PROBLEM TO SOLVE
Leave out any pictures and transcribe all other data below exactly.

─── STORED DATA ───

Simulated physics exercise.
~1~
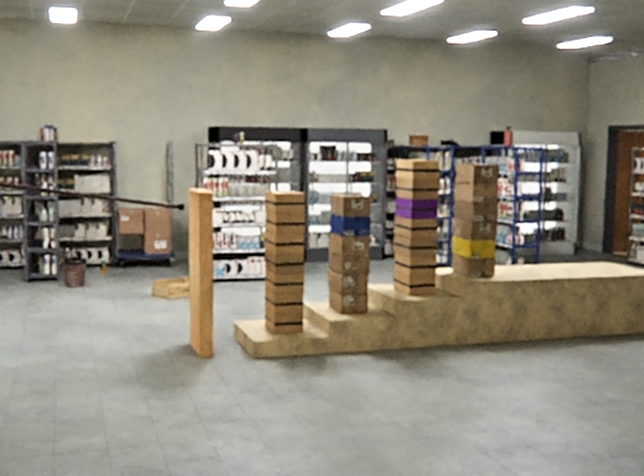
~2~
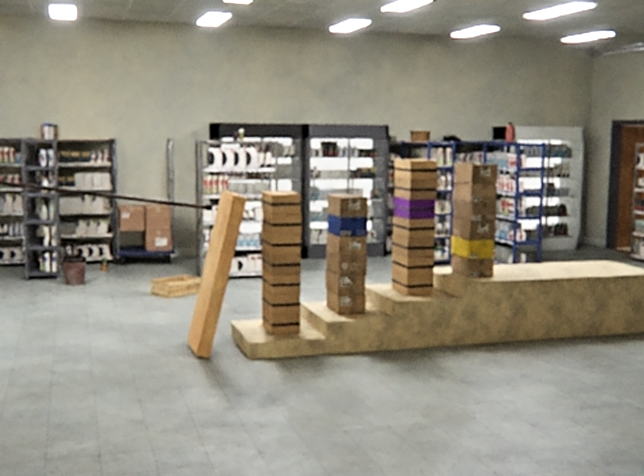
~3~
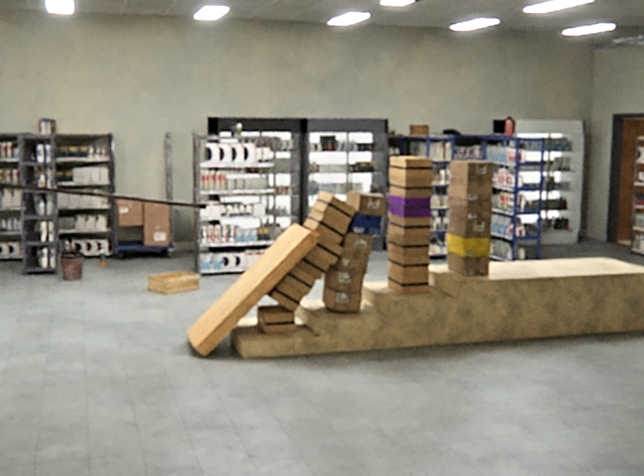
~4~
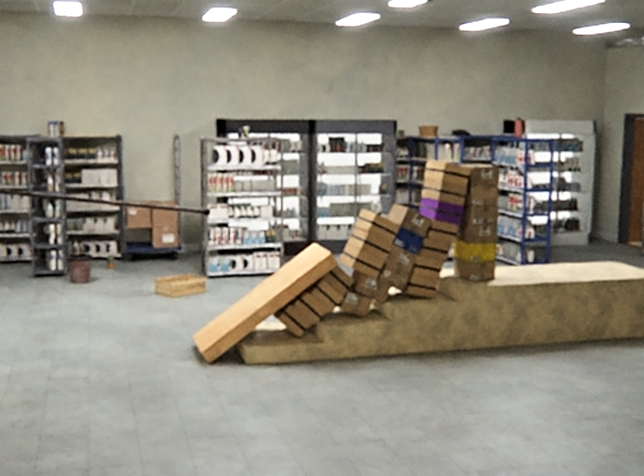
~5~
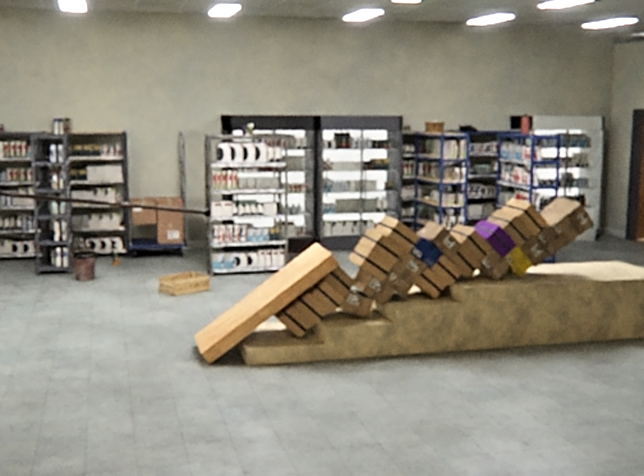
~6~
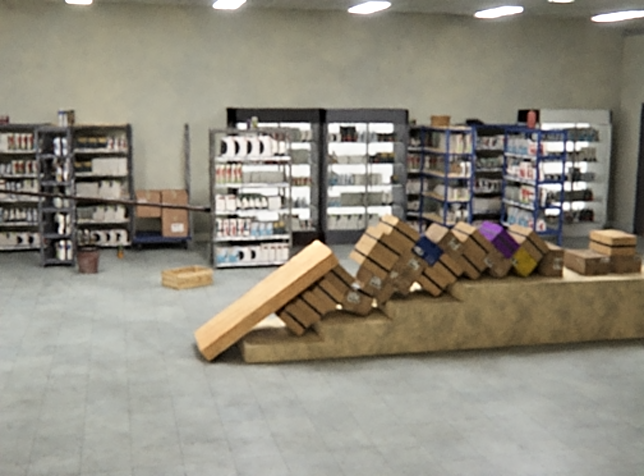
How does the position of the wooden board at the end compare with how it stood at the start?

───

FULL OUTPUT
Simulated physics exercise.
~1~
~2~
~3~
~4~
~5~
~6~
How does the position of the wooden board at the end compare with how it stood at the start?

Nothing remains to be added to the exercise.